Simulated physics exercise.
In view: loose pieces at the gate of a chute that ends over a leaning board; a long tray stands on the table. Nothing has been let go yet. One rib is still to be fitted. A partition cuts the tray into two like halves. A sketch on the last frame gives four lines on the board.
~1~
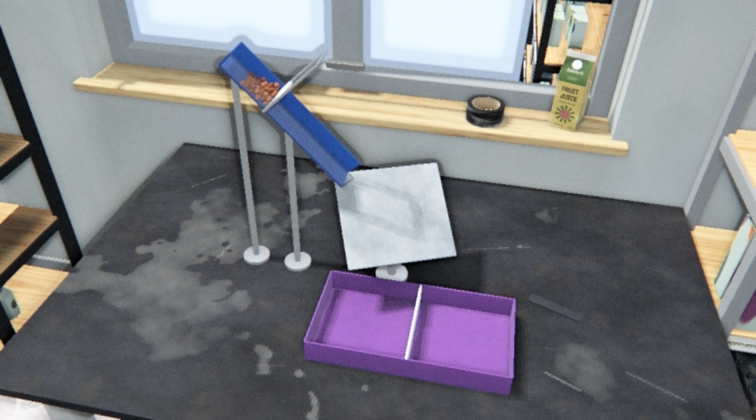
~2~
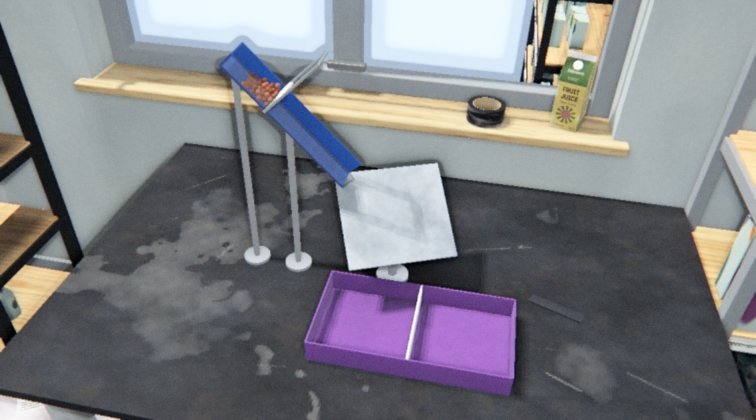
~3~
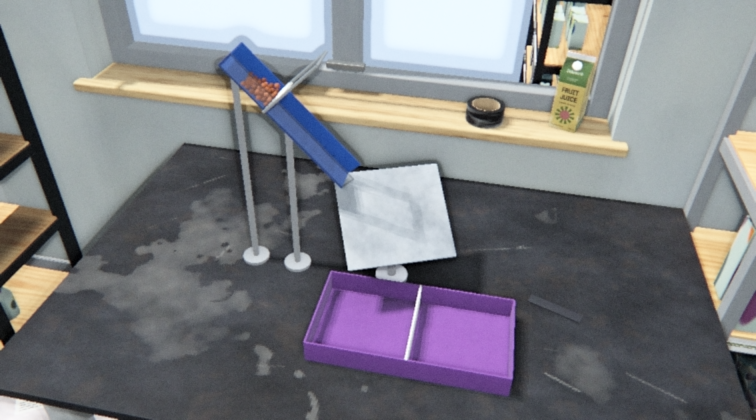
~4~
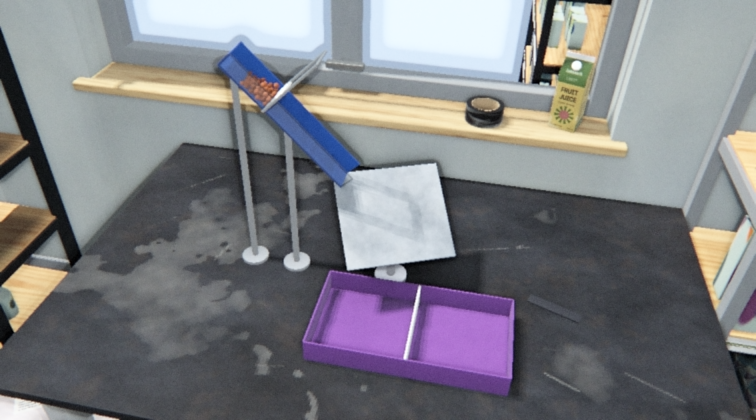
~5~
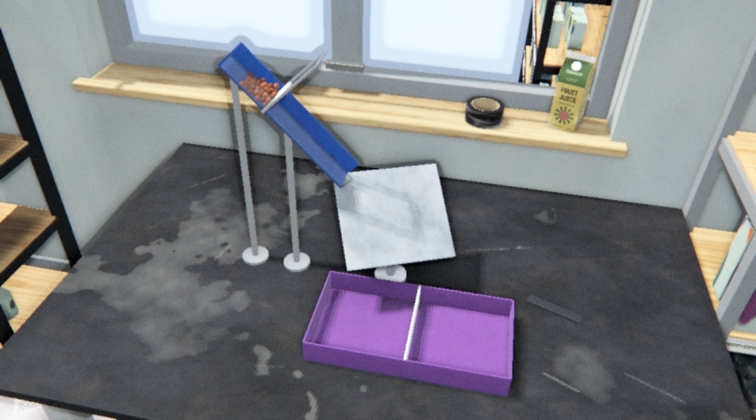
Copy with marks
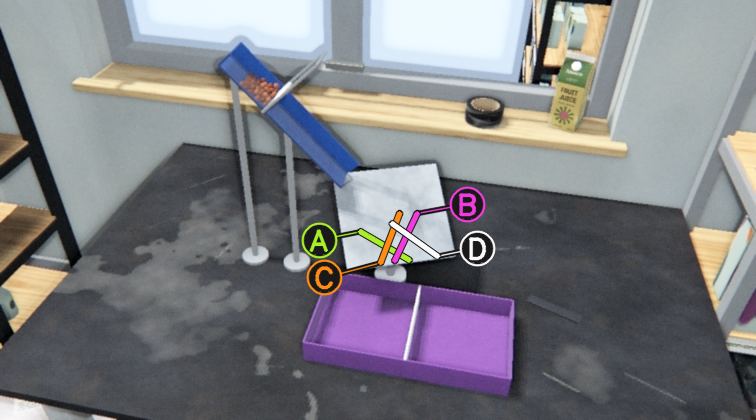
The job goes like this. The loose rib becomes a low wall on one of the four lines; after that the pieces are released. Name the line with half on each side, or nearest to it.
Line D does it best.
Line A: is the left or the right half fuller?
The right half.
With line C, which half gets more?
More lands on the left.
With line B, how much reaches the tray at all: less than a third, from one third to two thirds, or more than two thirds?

▬▬▬▬▬▬▬▬▬▬

Your answer should be a single number: the count of lines in the listing that contain the word "tray".

2